Task instructions. Repeat exactly the lines from the one containing "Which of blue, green" through the one containing "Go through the", both lines included, please, without any other lines.
###
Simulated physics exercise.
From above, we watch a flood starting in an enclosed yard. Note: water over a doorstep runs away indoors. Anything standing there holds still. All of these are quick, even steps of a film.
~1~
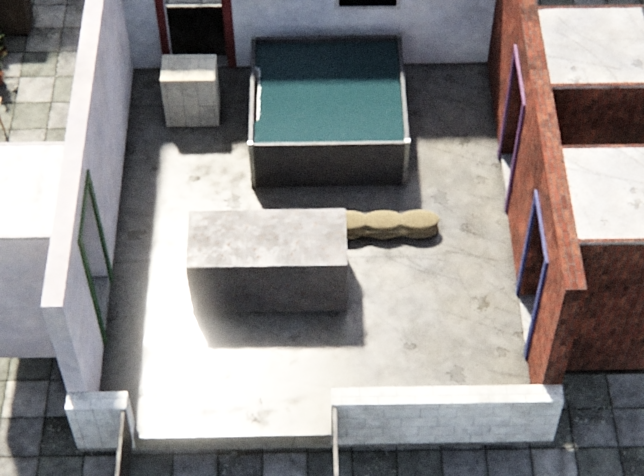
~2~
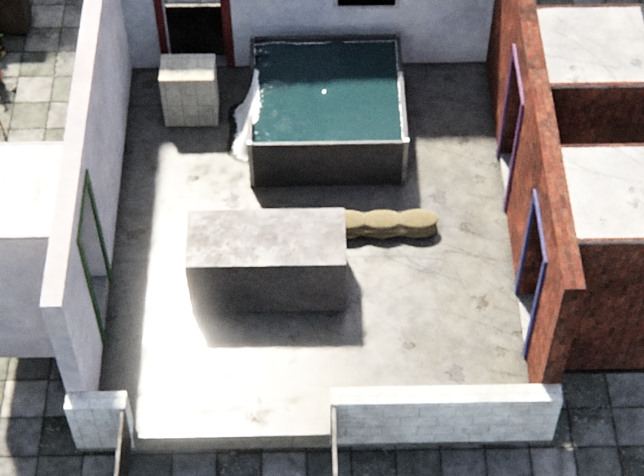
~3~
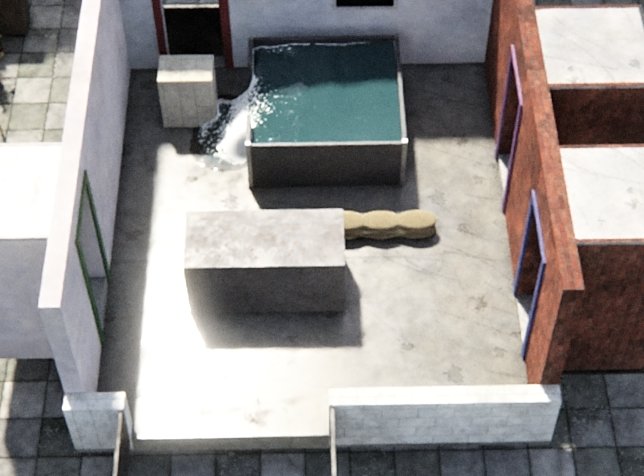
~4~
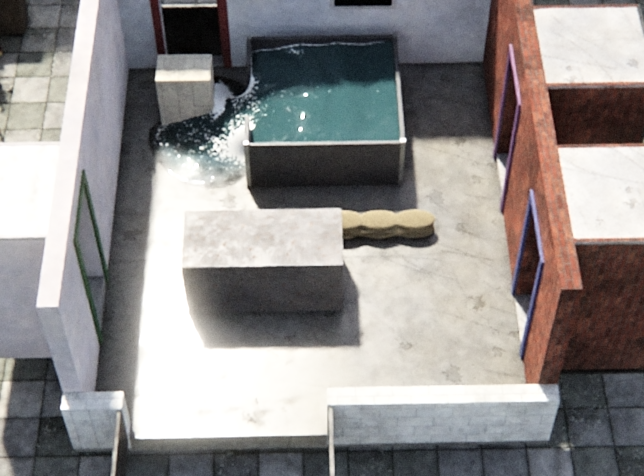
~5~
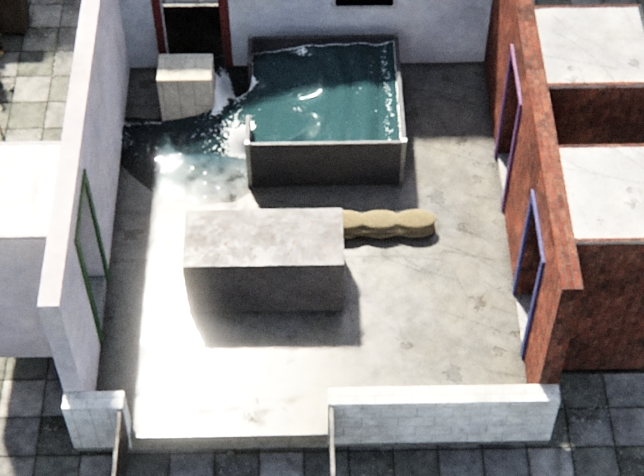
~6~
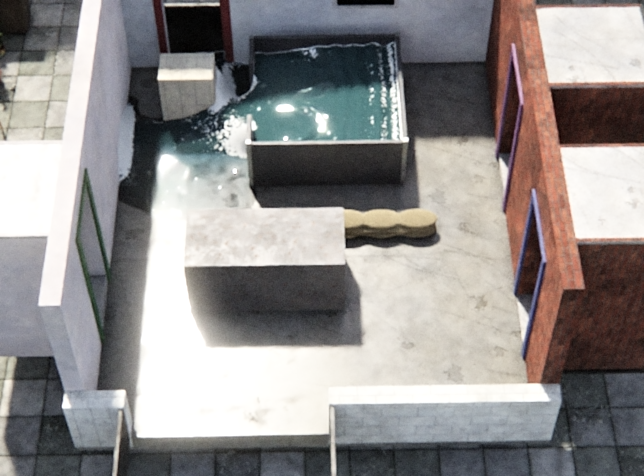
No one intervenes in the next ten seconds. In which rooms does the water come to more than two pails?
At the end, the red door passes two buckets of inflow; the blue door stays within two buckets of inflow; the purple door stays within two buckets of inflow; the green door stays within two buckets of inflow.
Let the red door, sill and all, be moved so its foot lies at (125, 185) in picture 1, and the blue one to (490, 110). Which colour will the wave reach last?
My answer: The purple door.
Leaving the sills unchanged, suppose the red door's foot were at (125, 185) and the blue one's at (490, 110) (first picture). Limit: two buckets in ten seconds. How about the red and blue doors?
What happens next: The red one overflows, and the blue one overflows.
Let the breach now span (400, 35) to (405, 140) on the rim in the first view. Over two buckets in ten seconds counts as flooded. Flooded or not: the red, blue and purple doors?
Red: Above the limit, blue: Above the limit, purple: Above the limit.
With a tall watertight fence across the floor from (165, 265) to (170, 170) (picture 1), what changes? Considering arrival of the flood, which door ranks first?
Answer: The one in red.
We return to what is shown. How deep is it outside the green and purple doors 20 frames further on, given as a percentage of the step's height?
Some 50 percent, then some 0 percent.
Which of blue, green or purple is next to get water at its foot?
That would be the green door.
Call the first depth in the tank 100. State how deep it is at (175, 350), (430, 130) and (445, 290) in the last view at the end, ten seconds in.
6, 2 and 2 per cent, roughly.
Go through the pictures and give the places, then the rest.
###
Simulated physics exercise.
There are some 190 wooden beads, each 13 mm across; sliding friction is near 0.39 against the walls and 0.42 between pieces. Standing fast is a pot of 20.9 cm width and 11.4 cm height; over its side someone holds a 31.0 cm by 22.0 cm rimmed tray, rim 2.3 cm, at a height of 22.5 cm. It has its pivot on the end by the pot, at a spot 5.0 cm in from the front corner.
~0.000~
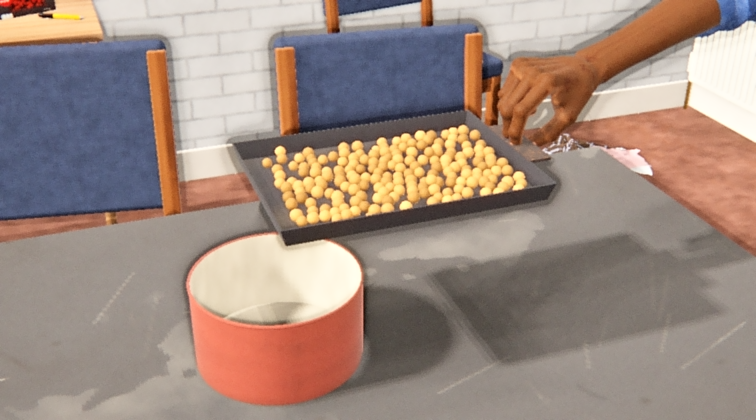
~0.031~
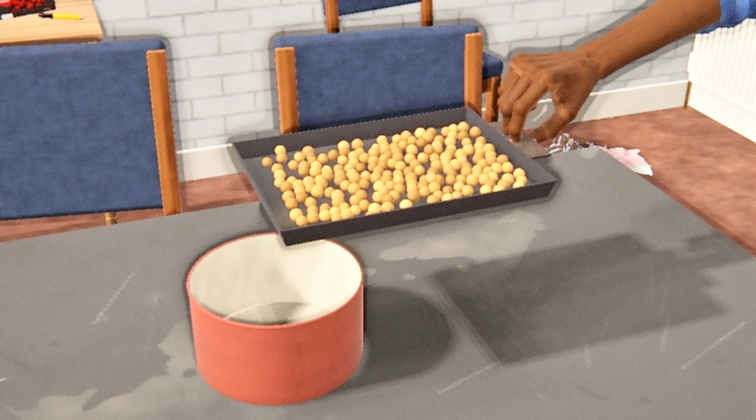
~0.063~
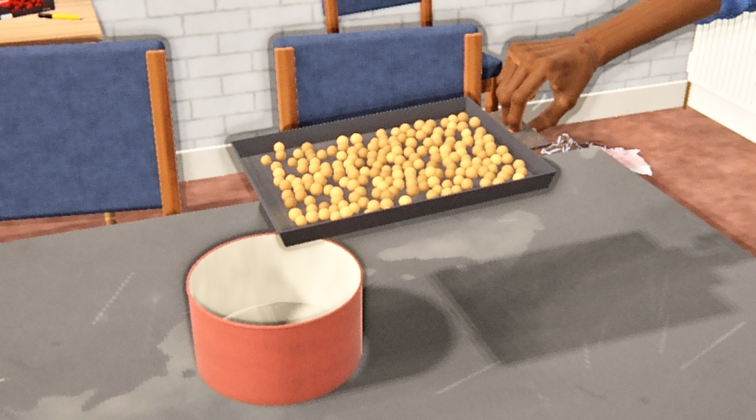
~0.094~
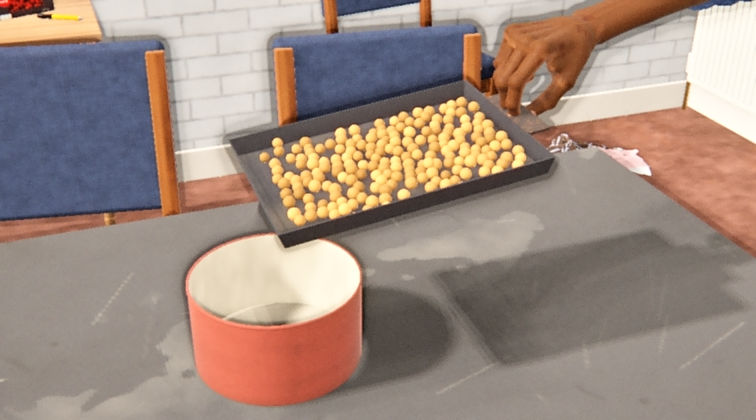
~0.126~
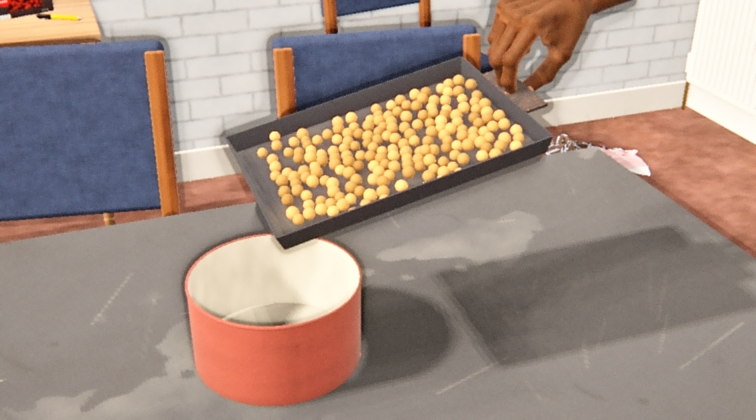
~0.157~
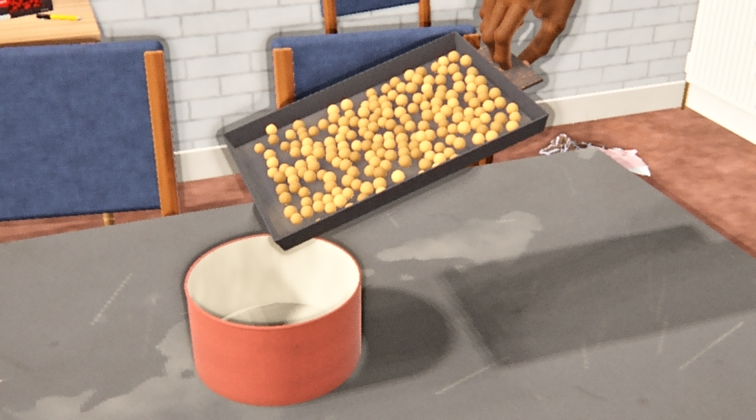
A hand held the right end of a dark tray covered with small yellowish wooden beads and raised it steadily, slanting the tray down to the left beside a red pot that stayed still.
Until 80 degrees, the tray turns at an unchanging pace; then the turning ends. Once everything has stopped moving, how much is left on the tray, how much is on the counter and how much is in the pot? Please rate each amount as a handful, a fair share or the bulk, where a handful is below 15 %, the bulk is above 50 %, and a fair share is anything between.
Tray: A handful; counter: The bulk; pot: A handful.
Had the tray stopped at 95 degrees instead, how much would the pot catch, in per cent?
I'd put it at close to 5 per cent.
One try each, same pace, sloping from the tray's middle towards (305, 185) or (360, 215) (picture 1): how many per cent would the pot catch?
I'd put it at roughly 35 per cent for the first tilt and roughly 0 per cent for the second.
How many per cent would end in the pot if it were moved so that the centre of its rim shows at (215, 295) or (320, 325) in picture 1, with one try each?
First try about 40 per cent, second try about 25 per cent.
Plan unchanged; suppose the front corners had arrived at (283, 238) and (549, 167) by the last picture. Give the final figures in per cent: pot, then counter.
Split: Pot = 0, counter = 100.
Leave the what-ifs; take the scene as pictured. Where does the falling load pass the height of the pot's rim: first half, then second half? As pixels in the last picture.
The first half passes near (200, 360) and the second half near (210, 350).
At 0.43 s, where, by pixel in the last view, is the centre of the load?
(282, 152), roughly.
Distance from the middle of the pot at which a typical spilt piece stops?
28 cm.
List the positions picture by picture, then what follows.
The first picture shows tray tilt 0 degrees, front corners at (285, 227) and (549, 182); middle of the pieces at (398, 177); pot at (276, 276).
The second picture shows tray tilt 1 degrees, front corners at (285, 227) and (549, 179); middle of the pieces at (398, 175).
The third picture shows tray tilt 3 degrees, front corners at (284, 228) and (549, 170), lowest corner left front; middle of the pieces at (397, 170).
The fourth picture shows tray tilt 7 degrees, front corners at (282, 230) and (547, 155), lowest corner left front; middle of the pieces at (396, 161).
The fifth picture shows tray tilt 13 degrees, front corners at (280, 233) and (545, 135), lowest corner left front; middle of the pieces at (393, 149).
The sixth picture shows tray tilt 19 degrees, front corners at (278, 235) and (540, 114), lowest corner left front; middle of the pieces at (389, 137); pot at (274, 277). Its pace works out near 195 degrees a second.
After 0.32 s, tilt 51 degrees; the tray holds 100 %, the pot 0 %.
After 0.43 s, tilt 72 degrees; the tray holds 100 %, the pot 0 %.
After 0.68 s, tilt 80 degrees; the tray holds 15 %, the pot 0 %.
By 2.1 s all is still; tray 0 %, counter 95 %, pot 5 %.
###
Answer to this problem.
Which of blue, green or purple is next to get water at its foot?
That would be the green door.
Call the first depth in the tank 100. State how deep it is at (175, 350), (430, 130) and (445, 290) in the last view at the end, ten seconds in.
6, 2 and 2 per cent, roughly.
Go through the pictures and give the places, then the rest.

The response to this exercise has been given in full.